### YOUR INSTRUCTIONS:
Check each line of the material below, and copy it if it holds the string "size".

======== SUPPLIED MATERIAL

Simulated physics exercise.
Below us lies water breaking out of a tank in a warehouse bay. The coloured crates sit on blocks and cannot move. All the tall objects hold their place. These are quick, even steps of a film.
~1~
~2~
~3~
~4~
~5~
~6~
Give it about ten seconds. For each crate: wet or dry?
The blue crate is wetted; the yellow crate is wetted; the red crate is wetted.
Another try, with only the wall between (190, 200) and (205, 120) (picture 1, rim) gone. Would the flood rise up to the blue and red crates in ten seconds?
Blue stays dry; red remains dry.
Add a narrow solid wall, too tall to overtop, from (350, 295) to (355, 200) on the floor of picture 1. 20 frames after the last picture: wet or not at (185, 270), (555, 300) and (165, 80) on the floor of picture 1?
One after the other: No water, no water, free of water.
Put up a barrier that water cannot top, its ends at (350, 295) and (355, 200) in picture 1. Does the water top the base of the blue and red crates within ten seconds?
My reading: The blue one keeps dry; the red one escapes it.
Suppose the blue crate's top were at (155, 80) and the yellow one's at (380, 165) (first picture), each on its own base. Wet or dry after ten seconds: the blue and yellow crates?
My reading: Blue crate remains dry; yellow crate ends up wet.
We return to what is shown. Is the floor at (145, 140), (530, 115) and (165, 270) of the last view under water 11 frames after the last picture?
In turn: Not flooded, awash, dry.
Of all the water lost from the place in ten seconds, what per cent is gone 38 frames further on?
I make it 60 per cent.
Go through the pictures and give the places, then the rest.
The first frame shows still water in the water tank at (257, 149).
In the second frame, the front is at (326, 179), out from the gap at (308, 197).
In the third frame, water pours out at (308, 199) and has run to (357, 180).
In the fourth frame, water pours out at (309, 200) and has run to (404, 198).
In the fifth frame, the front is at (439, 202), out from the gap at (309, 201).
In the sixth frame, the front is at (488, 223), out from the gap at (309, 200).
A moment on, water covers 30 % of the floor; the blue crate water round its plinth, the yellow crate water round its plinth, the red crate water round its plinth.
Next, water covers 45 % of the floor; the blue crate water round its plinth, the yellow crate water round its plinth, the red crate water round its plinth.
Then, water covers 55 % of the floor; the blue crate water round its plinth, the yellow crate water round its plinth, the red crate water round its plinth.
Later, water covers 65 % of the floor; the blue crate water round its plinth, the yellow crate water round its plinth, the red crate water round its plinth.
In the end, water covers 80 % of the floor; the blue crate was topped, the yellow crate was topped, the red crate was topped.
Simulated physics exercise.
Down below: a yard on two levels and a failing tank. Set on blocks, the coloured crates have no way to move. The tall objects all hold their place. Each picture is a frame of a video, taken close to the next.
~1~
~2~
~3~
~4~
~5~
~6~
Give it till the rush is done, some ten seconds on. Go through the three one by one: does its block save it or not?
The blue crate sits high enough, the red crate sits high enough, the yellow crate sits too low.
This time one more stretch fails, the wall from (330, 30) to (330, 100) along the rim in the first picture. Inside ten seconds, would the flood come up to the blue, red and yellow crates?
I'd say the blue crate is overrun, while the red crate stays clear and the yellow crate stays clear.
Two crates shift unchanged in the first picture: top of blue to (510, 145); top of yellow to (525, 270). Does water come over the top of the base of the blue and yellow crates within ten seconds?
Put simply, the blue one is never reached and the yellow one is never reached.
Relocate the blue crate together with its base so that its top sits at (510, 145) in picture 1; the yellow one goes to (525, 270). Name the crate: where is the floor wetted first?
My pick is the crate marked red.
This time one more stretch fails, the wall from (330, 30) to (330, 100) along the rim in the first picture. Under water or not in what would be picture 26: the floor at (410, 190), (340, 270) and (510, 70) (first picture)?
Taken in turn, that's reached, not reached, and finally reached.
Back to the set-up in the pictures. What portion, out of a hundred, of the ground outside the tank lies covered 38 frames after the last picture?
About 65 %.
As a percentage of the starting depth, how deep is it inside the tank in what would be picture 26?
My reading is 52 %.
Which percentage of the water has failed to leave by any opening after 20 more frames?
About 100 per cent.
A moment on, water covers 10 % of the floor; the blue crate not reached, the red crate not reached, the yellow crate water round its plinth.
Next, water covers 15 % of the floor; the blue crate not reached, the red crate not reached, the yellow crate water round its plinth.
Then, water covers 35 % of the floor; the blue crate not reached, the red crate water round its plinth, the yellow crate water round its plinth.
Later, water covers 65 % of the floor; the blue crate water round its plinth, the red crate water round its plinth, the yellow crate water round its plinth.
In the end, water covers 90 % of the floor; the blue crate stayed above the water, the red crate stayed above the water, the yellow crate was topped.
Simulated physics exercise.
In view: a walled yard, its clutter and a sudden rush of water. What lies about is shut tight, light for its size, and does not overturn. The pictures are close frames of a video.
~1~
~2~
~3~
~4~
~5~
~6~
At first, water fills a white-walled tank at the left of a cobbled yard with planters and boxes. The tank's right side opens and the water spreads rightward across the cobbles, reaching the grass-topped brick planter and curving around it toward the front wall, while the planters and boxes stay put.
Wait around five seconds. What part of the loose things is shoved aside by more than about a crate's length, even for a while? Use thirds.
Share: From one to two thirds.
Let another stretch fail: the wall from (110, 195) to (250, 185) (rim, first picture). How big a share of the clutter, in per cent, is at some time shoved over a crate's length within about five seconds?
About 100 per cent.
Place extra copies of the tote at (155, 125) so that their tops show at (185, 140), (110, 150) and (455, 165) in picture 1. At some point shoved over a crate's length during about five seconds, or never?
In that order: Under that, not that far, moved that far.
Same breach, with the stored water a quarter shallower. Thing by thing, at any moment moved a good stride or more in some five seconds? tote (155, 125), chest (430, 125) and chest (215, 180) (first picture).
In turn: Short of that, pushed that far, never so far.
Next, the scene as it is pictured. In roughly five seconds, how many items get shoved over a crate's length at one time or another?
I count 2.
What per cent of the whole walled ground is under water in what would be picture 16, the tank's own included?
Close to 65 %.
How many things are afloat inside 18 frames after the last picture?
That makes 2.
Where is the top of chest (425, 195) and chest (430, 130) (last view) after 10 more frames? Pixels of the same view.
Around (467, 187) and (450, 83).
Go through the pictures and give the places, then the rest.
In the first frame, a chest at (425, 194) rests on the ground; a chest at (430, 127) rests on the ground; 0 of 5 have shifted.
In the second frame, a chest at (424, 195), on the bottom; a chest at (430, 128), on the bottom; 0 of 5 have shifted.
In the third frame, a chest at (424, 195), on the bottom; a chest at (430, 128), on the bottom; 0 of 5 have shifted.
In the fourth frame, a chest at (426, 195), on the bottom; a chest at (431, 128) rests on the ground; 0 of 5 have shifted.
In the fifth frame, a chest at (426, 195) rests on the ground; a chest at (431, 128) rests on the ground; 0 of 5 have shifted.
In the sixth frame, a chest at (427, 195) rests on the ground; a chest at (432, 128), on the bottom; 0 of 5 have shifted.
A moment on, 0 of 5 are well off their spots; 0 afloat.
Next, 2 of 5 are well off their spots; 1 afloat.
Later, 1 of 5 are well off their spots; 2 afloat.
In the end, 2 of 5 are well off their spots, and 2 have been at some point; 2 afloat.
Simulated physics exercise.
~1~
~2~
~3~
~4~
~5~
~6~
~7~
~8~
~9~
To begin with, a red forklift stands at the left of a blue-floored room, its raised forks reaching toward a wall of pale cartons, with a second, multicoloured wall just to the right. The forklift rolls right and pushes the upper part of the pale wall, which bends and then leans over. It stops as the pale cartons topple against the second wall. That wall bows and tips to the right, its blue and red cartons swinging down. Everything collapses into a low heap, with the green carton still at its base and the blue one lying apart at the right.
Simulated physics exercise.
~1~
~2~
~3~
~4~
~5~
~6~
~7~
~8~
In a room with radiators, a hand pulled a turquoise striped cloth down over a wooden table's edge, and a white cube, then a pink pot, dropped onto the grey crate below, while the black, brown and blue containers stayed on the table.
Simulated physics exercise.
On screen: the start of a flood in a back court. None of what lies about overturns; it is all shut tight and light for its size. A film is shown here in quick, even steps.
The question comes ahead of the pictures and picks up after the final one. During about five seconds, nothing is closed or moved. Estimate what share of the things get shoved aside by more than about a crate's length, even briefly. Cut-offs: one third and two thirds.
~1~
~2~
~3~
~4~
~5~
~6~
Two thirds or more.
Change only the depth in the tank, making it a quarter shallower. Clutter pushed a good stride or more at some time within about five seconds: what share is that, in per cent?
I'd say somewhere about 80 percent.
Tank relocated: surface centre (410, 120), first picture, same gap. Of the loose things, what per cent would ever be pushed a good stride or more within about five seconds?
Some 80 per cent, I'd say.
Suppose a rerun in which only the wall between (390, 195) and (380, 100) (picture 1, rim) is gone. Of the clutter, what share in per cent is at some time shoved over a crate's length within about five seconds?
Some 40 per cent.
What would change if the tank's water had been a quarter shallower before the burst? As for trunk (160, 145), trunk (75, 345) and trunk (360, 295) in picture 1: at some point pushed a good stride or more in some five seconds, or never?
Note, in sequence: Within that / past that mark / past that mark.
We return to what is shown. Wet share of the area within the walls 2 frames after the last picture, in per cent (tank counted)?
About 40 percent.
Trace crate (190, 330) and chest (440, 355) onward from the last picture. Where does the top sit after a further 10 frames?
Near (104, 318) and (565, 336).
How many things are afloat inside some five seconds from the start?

================

### CORRECT OUTPUT:
In view: a walled yard, its clutter and a sudden rush of water. What lies about is shut tight, light for its size, and does not overturn. The pictures are close frames of a video.
On screen: the start of a flood in a back court. None of what lies about overturns; it is all shut tight and light for its size. A film is shown here in quick, even steps.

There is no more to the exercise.